- [WORK TO DO]
Search the listing below for the string "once" and copy every line where it occurs.

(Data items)
* * * * *
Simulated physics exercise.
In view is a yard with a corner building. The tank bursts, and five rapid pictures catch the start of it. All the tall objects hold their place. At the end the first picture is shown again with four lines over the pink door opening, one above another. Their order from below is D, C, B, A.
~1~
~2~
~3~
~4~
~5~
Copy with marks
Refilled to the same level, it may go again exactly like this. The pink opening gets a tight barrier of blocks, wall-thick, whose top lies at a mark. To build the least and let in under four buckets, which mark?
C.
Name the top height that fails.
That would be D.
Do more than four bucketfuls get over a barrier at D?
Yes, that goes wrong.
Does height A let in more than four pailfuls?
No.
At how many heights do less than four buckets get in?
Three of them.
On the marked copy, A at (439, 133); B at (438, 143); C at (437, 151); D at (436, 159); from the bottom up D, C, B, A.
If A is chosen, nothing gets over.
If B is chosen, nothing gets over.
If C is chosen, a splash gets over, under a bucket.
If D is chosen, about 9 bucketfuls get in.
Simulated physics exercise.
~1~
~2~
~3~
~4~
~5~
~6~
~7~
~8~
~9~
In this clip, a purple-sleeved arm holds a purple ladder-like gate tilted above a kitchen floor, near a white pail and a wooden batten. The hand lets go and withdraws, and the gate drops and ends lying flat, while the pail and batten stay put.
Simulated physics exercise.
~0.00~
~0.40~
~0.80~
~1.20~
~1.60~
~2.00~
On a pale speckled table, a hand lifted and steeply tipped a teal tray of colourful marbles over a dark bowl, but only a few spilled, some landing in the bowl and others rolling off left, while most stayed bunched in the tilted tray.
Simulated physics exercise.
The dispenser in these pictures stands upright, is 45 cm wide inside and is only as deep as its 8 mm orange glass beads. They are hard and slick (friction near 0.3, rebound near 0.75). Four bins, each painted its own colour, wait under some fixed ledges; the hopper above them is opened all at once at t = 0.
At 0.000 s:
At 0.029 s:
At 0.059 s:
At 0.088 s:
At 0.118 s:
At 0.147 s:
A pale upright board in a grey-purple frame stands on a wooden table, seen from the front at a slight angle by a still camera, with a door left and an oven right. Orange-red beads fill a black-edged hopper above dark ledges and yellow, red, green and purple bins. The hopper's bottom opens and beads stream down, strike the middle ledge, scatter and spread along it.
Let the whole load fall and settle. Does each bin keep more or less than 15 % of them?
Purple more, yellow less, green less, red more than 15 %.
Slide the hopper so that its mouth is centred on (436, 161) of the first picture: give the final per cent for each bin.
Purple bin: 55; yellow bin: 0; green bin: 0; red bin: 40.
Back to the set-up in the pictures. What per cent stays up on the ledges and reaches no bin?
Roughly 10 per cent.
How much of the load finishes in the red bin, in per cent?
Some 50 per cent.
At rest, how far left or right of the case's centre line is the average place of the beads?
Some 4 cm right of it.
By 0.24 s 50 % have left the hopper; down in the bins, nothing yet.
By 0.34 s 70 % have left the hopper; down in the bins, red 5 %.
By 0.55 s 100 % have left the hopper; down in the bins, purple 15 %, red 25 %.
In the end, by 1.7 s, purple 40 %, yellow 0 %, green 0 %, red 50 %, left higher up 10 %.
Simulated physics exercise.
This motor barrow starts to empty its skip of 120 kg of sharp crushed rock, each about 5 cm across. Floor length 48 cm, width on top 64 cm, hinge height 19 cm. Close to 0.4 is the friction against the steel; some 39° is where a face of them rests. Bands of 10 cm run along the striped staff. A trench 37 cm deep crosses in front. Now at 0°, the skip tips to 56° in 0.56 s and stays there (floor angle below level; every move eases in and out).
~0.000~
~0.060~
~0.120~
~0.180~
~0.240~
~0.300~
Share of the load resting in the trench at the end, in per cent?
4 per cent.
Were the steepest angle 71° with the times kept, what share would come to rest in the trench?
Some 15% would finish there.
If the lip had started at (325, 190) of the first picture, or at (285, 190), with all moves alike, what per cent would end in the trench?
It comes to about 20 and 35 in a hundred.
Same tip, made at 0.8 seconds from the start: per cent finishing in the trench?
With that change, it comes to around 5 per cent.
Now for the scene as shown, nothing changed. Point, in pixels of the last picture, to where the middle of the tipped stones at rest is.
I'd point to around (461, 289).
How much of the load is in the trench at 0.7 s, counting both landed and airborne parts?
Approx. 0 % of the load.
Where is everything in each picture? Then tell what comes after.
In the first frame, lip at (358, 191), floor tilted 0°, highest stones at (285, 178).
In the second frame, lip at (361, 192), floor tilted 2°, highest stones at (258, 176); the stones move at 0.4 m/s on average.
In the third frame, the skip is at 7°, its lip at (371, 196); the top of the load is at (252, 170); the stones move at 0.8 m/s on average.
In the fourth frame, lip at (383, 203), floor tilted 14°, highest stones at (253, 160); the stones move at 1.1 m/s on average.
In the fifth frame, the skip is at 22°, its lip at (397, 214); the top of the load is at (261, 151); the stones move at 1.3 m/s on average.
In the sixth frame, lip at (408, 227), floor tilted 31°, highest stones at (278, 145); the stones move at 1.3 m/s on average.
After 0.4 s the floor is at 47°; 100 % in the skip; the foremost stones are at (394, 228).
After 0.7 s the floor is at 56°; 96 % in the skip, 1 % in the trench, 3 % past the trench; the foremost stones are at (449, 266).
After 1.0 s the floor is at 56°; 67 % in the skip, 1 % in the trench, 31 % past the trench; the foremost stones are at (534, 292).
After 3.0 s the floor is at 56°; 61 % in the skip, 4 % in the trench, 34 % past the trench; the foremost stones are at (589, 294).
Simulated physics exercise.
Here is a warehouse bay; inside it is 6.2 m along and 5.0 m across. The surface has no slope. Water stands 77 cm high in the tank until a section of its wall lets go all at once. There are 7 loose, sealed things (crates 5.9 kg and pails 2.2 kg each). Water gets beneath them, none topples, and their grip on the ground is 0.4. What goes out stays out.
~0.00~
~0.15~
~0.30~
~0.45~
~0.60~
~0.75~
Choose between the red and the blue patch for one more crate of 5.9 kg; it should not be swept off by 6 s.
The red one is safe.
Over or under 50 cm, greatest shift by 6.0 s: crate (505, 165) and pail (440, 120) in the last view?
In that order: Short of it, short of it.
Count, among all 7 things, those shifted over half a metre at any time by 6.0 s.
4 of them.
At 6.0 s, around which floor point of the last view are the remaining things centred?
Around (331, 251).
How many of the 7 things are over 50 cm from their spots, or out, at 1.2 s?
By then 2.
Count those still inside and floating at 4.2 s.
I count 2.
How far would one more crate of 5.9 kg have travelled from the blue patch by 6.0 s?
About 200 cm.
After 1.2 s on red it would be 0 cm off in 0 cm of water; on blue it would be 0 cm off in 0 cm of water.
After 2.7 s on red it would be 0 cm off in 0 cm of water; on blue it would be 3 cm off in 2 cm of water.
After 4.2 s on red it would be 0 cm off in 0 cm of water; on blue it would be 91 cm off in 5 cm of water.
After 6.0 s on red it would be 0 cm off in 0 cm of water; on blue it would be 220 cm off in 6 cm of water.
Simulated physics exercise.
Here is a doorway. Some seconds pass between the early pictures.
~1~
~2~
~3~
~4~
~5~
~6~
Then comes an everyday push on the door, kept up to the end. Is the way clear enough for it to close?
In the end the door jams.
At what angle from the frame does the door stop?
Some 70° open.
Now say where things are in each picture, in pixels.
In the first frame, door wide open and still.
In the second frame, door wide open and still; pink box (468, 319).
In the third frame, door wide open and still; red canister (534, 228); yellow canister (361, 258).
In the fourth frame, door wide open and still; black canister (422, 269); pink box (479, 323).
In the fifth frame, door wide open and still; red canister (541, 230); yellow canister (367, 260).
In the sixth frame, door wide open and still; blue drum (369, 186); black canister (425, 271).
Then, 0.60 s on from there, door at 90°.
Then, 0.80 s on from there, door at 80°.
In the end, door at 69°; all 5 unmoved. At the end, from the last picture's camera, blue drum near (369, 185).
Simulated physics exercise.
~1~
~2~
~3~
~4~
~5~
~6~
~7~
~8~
* * * * *
- [EXERCISE RESPONSE]
The dispenser in these pictures stands upright, is 45 cm wide inside and is only as deep as its 8 mm orange glass beads. They are hard and slick (friction near 0.3, rebound near 0.75). Four bins, each painted its own colour, wait under some fixed ledges; the hopper above them is opened all at once at t = 0.
Here is a warehouse bay; inside it is 6.2 m along and 5.0 m across. The surface has no slope. Water stands 77 cm high in the tank until a section of its wall lets go all at once. There are 7 loose, sealed things (crates 5.9 kg and pails 2.2 kg each). Water gets beneath them, none topples, and their grip on the ground is 0.4. What goes out stays out.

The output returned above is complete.